WORK TO DO: Can you transcribe the data exactly? Leave the pictures out.

INFORMATION SUPPLIED:

-.-.-

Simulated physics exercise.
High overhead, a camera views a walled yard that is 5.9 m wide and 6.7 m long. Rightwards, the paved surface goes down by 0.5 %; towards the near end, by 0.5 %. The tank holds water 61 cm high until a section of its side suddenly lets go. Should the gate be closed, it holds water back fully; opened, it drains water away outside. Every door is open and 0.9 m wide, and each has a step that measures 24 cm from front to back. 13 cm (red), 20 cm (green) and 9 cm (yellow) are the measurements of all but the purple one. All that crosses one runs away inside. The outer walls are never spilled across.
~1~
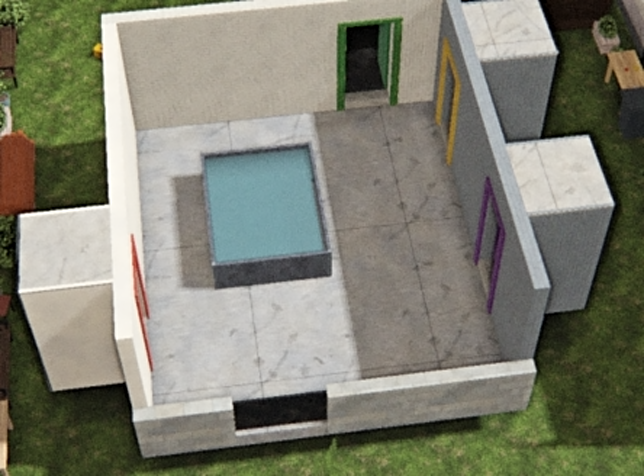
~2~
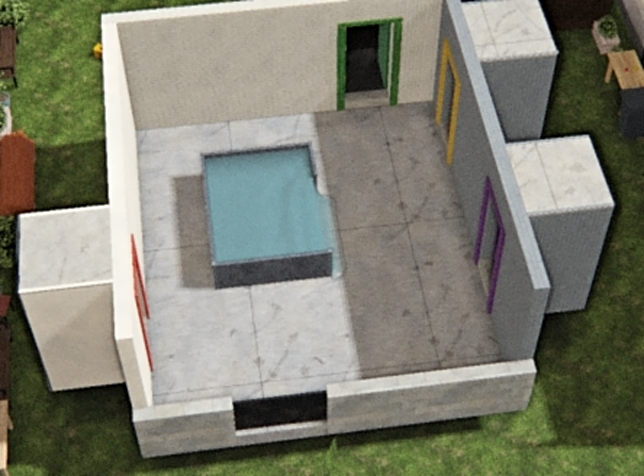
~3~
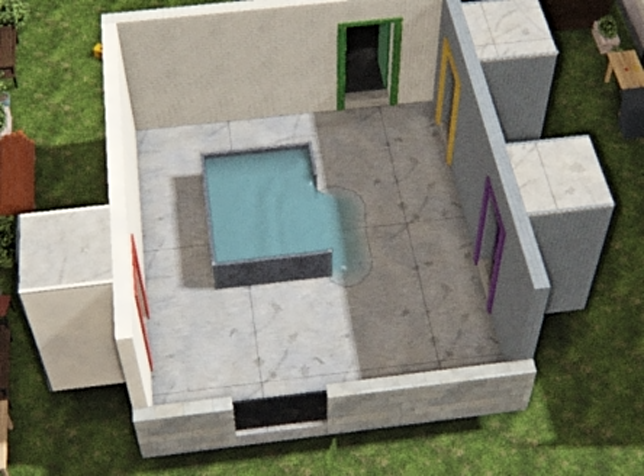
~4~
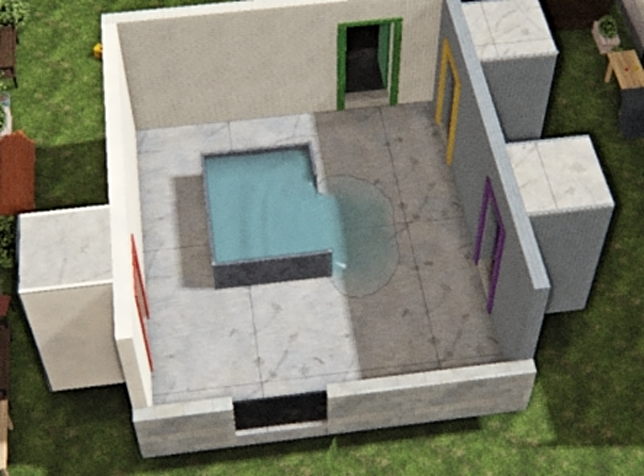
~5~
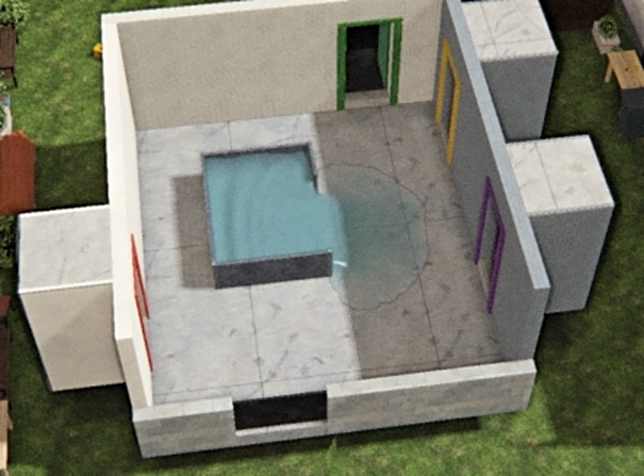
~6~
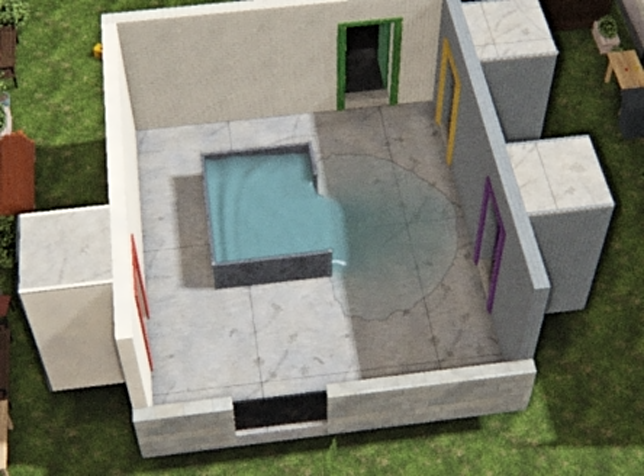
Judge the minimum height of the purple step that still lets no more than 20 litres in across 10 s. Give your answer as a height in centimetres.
My estimate is 24 cm.
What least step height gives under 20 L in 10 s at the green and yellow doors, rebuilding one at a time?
Roughly 11.0 cm for the green door and roughly 11.5 cm for the yellow door.
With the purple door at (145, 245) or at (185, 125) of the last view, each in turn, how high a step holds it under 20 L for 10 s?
Minimums: About 9.5 cm and 7.0 cm.
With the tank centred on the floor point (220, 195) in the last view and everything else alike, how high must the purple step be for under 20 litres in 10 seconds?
In this case, 16 cm or so.
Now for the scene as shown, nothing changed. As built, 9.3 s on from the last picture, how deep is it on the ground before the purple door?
Depth: Near 9.0 cm.
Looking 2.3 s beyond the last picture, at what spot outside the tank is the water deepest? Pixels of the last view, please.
Look close to (504, 390).
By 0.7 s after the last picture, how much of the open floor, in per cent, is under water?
Approximately 30 %.
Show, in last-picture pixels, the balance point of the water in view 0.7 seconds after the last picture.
My guess is close to (309, 227).
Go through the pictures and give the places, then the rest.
Still water, 61 cm deep, in the tank at (264, 204); the purple door at (489, 251) is dry, in the first frame.
Water pours out at (321, 227) and has run 0.3 m, to (341, 261); about 10 cm deep outside, 61 cm at the back, in the second frame.
The front is at (361, 211), 0.8 m from the gap at (321, 229); 1.5 m2 of floor is wet, 61 cm left at the back, in the third frame.
The gap is at (321, 230), the front 1.3 m out at (391, 226); the back of the tank holds 61 cm, in the fourth frame.
The gap is at (321, 230), the front 1.9 m out at (421, 215); the back of the tank holds 57 cm, in the fifth frame.
The gap is at (321, 230), the front 2.4 m out at (452, 219); the back of the tank holds 53 cm; the purple door at (489, 251), 3.1 m from the gap, is still 0.8 m from the nearest water, in the sixth frame.
Then, 0.7 s after the last picture water covers 30 % of the floor, deepest (39 cm) near (463, 236); 22 cm at the purple door, 0 litres in over its 17 cm step.
Then, 2.3 s after the last picture water covers 40 % of the floor, deepest (40 cm) near (504, 390); 24 cm at the purple door, 57 litres in over its 17 cm step.
Then, 9.3 s after the last picture water covers 95 % of the floor, deepest (16 cm) near (205, 257); 9 cm at the purple door, 71 litres in over its 17 cm step.
At the purple door as built, the water peaked near 29 cm, 1.3 s after the last picture.
With a step of 22 cm, 29 litres would have come in within the 10 s; with 29.5 cm, 2 litres. So under 20 litres takes about 24 cm.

-.-.-

WRITTEN ANSWER:
Simulated physics exercise.
High overhead, a camera views a walled yard that is 5.9 m wide and 6.7 m long. Rightwards, the paved surface goes down by 0.5 %; towards the near end, by 0.5 %. The tank holds water 61 cm high until a section of its side suddenly lets go. Should the gate be closed, it holds water back fully; opened, it drains water away outside. Every door is open and 0.9 m wide, and each has a step that measures 24 cm from front to back. 13 cm (red), 20 cm (green) and 9 cm (yellow) are the measurements of all but the purple one. All that crosses one runs away inside. The outer walls are never spilled across.
~1~
~2~
~3~
~4~
~5~
~6~
Judge the minimum height of the purple step that still lets no more than 20 litres in across 10 s. Give your answer as a height in centimetres.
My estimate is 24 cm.
What least step height gives under 20 L in 10 s at the green and yellow doors, rebuilding one at a time?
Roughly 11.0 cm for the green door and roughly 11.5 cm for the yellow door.
With the purple door at (145, 245) or at (185, 125) of the last view, each in turn, how high a step holds it under 20 L for 10 s?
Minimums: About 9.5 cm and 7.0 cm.
With the tank centred on the floor point (220, 195) in the last view and everything else alike, how high must the purple step be for under 20 litres in 10 seconds?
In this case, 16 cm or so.
Now for the scene as shown, nothing changed. As built, 9.3 s on from the last picture, how deep is it on the ground before the purple door?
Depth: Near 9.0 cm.
Looking 2.3 s beyond the last picture, at what spot outside the tank is the water deepest? Pixels of the last view, please.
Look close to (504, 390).
By 0.7 s after the last picture, how much of the open floor, in per cent, is under water?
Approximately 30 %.
Show, in last-picture pixels, the balance point of the water in view 0.7 seconds after the last picture.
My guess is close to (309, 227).
Go through the pictures and give the places, then the rest.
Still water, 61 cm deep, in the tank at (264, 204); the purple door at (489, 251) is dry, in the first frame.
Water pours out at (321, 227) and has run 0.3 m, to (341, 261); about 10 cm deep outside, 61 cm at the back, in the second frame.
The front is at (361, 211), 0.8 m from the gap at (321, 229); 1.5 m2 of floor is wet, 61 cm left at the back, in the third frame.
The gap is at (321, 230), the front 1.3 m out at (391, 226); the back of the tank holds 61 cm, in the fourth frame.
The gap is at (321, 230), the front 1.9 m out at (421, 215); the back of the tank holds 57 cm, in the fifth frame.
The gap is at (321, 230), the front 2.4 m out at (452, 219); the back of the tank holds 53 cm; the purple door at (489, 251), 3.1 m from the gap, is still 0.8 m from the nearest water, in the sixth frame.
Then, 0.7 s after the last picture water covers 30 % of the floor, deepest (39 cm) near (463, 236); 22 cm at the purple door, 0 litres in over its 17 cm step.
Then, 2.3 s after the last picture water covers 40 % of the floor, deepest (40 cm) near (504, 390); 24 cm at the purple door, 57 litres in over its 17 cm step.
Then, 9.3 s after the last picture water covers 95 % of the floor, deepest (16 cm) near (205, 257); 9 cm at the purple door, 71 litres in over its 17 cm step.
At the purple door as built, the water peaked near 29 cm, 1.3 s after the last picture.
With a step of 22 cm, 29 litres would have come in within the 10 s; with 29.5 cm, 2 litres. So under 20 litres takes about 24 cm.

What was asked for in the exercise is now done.